Instructions for the task:
Using the records provided below, locate and copy each line that contains the word "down".

Input:

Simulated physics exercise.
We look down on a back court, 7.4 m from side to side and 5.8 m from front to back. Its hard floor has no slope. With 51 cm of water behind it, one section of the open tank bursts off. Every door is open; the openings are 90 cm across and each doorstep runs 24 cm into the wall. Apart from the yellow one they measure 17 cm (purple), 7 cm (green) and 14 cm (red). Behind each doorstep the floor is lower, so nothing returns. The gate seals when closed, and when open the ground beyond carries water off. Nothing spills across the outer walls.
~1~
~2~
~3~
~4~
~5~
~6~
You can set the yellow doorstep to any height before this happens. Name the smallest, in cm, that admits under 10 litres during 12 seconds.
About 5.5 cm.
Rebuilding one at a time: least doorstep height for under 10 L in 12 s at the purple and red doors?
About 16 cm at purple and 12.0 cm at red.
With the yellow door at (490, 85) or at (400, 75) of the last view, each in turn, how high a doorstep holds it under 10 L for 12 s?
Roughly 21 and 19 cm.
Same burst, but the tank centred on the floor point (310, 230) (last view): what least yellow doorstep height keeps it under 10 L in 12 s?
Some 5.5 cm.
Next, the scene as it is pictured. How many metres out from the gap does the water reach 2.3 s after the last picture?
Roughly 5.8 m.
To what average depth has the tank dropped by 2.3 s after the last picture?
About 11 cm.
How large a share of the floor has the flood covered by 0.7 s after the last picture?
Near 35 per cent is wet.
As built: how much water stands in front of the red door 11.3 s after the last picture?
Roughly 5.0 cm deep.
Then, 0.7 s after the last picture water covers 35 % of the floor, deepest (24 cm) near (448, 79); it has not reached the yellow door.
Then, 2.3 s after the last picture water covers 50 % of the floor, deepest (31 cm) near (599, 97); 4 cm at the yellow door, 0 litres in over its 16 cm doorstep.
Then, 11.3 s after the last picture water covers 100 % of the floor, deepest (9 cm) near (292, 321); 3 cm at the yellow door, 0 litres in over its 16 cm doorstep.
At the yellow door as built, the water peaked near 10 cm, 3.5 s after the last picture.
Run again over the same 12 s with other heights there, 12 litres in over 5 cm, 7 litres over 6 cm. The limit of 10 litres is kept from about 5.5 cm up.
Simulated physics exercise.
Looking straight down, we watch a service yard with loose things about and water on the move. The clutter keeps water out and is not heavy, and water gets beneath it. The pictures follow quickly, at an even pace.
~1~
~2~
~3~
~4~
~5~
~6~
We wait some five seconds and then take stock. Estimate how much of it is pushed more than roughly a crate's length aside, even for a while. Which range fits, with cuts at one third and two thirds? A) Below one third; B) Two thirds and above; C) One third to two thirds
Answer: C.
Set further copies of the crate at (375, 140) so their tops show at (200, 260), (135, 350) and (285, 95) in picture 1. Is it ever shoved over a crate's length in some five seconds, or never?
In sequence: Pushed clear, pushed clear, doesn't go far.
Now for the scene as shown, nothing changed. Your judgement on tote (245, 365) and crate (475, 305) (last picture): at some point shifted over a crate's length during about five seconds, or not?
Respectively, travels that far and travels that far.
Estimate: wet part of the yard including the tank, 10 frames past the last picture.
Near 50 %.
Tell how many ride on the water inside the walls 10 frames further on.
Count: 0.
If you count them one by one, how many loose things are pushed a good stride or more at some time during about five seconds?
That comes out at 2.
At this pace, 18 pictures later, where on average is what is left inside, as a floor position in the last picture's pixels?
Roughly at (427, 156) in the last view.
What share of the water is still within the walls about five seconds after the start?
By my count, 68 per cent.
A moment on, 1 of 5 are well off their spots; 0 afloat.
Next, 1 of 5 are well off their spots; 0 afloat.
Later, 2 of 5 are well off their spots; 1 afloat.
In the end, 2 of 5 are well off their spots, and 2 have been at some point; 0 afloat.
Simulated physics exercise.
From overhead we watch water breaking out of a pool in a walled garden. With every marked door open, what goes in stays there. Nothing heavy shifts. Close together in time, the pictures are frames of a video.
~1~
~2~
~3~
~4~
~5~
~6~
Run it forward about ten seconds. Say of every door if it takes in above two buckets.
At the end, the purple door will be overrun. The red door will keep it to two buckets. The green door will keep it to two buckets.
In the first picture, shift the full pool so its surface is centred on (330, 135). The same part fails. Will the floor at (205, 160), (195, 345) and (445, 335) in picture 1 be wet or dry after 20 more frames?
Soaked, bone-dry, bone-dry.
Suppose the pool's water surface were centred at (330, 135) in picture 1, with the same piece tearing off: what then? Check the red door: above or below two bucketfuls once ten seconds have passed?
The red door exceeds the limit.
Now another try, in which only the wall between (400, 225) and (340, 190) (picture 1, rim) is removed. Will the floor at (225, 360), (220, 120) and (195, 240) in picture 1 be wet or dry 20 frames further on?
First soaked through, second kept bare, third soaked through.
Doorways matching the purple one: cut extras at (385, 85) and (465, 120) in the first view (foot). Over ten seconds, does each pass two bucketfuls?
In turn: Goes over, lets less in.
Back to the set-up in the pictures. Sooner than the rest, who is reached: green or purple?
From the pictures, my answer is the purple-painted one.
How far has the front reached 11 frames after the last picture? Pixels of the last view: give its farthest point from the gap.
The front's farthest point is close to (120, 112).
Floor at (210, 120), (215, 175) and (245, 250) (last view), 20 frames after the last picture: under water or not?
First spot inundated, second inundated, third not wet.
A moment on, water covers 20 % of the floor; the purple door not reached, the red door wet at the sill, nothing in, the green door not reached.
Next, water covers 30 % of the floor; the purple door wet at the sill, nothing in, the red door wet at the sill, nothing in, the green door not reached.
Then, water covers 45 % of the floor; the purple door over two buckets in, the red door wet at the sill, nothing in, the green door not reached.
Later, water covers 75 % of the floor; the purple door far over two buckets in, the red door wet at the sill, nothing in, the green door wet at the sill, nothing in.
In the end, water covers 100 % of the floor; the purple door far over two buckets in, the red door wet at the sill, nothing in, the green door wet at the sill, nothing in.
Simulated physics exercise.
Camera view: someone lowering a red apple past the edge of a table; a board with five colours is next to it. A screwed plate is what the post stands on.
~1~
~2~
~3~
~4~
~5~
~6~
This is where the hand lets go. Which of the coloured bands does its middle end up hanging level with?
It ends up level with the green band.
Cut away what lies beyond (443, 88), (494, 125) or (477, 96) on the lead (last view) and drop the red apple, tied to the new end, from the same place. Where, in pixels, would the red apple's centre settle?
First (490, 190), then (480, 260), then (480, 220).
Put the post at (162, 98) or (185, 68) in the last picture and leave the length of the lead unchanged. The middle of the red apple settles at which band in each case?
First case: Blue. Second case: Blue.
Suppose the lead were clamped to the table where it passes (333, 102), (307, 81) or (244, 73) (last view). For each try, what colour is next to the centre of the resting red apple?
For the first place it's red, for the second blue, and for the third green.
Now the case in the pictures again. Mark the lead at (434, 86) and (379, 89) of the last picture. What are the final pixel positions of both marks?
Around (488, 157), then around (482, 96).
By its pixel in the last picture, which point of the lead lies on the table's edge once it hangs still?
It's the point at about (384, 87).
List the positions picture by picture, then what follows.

Answer to the exercise:
We look down on a back court, 7.4 m from side to side and 5.8 m from front to back. Its hard floor has no slope. With 51 cm of water behind it, one section of the open tank bursts off. Every door is open; the openings are 90 cm across and each doorstep runs 24 cm into the wall. Apart from the yellow one they measure 17 cm (purple), 7 cm (green) and 14 cm (red). Behind each doorstep the floor is lower, so nothing returns. The gate seals when closed, and when open the ground beyond carries water off. Nothing spills across the outer walls.
Looking straight down, we watch a service yard with loose things about and water on the move. The clutter keeps water out and is not heavy, and water gets beneath it. The pictures follow quickly, at an even pace.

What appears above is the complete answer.